◆ What needs to be done: Select and copy out every line in the records containing "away".
— START —
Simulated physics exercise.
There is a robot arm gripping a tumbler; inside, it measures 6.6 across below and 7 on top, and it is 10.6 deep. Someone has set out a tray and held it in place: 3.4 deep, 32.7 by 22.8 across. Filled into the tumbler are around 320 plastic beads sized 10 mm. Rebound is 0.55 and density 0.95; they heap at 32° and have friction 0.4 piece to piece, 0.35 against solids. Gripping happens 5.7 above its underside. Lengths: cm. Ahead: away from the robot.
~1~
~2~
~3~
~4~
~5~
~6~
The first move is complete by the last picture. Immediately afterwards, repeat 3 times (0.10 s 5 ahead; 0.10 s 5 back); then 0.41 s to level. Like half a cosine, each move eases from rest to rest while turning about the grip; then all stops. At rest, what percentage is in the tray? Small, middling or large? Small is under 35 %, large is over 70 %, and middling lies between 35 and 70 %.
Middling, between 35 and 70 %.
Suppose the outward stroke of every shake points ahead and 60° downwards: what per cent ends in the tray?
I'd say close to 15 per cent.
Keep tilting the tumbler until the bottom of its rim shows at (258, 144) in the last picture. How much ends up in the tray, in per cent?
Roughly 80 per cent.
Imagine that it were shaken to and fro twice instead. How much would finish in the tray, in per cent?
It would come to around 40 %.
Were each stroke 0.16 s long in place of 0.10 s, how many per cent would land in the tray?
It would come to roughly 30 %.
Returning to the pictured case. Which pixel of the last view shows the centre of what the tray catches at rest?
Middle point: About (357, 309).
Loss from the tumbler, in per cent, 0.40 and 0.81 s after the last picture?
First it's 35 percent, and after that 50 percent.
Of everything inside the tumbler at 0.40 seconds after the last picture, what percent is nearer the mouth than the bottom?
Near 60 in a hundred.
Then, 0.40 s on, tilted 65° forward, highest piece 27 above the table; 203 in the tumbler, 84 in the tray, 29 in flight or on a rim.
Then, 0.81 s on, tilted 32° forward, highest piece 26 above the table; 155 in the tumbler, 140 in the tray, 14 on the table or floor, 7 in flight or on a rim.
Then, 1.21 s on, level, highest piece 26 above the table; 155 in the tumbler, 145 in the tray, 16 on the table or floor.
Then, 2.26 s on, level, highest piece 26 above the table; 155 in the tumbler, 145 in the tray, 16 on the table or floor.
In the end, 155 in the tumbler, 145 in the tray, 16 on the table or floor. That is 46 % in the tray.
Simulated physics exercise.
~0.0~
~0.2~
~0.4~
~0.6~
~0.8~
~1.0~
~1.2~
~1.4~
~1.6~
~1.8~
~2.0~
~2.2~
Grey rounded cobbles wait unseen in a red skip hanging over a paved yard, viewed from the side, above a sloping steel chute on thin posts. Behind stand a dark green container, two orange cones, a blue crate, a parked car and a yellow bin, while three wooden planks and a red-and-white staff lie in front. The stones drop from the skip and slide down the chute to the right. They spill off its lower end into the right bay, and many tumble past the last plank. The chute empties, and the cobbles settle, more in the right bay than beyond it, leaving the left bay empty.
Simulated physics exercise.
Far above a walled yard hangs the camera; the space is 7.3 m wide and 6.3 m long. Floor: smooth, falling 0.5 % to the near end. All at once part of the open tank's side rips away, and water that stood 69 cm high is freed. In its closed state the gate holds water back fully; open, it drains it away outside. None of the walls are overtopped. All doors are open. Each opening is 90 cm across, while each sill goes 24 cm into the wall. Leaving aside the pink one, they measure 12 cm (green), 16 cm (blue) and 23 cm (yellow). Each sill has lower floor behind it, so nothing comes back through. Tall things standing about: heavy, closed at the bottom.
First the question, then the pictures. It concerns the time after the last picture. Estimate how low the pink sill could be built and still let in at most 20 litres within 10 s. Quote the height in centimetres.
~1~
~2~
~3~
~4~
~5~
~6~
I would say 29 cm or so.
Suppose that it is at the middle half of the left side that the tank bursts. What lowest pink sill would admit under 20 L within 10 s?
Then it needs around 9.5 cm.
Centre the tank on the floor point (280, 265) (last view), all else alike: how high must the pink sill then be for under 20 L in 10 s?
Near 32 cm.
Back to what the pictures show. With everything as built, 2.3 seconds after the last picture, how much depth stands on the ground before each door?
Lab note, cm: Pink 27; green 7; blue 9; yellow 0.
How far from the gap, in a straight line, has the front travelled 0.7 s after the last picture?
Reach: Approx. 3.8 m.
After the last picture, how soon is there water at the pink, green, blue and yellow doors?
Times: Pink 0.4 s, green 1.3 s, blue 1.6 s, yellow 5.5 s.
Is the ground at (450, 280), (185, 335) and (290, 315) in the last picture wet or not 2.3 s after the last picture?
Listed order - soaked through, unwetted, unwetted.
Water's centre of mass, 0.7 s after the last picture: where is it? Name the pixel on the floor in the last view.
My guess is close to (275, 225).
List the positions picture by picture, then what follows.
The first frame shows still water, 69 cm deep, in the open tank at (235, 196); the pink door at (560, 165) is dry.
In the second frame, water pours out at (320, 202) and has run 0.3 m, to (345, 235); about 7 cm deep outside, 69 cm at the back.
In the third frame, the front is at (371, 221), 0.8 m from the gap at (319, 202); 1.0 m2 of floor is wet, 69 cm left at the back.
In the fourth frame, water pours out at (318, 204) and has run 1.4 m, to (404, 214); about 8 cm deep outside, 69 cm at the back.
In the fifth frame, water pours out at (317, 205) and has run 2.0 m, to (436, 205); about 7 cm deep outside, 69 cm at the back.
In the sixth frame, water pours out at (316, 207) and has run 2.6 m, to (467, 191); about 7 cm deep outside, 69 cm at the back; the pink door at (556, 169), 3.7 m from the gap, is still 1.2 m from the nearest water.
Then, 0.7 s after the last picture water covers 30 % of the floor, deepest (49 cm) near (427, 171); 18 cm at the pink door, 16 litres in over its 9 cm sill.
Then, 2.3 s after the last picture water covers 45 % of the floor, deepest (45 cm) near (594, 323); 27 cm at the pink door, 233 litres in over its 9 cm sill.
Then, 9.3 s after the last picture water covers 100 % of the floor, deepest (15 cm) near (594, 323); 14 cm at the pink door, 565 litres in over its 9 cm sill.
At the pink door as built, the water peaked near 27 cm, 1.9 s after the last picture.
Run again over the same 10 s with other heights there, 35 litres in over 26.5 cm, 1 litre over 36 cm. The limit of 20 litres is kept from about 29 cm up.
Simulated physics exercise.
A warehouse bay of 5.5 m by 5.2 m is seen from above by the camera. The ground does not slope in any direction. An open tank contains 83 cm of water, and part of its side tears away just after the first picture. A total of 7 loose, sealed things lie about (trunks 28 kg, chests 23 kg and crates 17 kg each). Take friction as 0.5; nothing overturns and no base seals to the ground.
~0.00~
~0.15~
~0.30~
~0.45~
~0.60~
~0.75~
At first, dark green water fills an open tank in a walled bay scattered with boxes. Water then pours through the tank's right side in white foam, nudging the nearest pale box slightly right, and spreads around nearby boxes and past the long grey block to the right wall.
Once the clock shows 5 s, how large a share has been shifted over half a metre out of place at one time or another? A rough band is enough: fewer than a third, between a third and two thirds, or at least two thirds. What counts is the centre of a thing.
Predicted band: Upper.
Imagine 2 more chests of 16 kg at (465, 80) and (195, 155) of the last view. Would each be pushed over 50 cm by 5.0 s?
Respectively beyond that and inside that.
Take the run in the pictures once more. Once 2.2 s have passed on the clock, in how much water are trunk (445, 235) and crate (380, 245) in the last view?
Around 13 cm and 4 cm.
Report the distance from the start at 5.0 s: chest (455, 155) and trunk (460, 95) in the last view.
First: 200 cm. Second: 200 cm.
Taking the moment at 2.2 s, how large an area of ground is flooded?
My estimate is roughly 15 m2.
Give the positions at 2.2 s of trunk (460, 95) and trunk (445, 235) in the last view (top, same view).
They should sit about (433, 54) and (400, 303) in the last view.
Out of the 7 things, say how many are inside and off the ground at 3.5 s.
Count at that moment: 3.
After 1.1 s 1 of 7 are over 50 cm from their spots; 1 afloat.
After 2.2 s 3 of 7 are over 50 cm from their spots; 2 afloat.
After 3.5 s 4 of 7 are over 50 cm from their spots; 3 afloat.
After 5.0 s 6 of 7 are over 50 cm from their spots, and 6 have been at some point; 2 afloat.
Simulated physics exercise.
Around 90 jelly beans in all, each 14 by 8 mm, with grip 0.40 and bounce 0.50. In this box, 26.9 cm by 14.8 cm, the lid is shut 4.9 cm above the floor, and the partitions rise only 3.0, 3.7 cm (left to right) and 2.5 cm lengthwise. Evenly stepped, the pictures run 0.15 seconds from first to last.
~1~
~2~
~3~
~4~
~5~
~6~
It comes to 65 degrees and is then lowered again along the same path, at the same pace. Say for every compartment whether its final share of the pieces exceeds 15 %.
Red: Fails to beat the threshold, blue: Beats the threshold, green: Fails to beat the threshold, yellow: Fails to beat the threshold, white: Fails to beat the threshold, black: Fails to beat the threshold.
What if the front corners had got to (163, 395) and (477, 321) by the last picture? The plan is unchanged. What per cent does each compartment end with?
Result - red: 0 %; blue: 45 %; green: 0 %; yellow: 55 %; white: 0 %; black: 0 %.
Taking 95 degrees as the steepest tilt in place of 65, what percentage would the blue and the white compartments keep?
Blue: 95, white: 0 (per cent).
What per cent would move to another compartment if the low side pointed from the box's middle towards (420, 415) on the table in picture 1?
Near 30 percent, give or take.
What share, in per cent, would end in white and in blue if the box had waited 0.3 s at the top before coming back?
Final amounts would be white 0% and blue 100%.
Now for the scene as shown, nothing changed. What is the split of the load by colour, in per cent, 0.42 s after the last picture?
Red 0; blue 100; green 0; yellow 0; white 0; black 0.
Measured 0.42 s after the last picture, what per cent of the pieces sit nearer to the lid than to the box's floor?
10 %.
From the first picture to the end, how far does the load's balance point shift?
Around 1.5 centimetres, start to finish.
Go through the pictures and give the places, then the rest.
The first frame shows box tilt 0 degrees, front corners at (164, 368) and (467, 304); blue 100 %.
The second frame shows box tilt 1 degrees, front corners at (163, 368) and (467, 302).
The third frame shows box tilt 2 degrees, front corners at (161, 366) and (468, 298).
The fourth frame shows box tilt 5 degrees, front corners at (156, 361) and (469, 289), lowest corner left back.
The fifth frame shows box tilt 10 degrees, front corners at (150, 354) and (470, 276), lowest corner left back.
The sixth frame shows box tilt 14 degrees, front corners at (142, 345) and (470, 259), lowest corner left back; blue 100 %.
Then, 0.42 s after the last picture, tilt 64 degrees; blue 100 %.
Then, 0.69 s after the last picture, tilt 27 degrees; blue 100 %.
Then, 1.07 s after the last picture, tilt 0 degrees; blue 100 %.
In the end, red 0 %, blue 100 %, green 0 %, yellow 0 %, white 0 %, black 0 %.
— END —
◆ Response:
There is a robot arm gripping a tumbler; inside, it measures 6.6 across below and 7 on top, and it is 10.6 deep. Someone has set out a tray and held it in place: 3.4 deep, 32.7 by 22.8 across. Filled into the tumbler are around 320 plastic beads sized 10 mm. Rebound is 0.55 and density 0.95; they heap at 32° and have friction 0.4 piece to piece, 0.35 against solids. Gripping happens 5.7 above its underside. Lengths: cm. Ahead: away from the robot.
Far above a walled yard hangs the camera; the space is 7.3 m wide and 6.3 m long. Floor: smooth, falling 0.5 % to the near end. All at once part of the open tank's side rips away, and water that stood 69 cm high is freed. In its closed state the gate holds water back fully; open, it drains it away outside. None of the walls are overtopped. All doors are open. Each opening is 90 cm across, while each sill goes 24 cm into the wall. Leaving aside the pink one, they measure 12 cm (green), 16 cm (blue) and 23 cm (yellow). Each sill has lower floor behind it, so nothing comes back through. Tall things standing about: heavy, closed at the bottom.
A warehouse bay of 5.5 m by 5.2 m is seen from above by the camera. The ground does not slope in any direction. An open tank contains 83 cm of water, and part of its side tears away just after the first picture. A total of 7 loose, sealed things lie about (trunks 28 kg, chests 23 kg and crates 17 kg each). Take friction as 0.5; nothing overturns and no base seals to the ground.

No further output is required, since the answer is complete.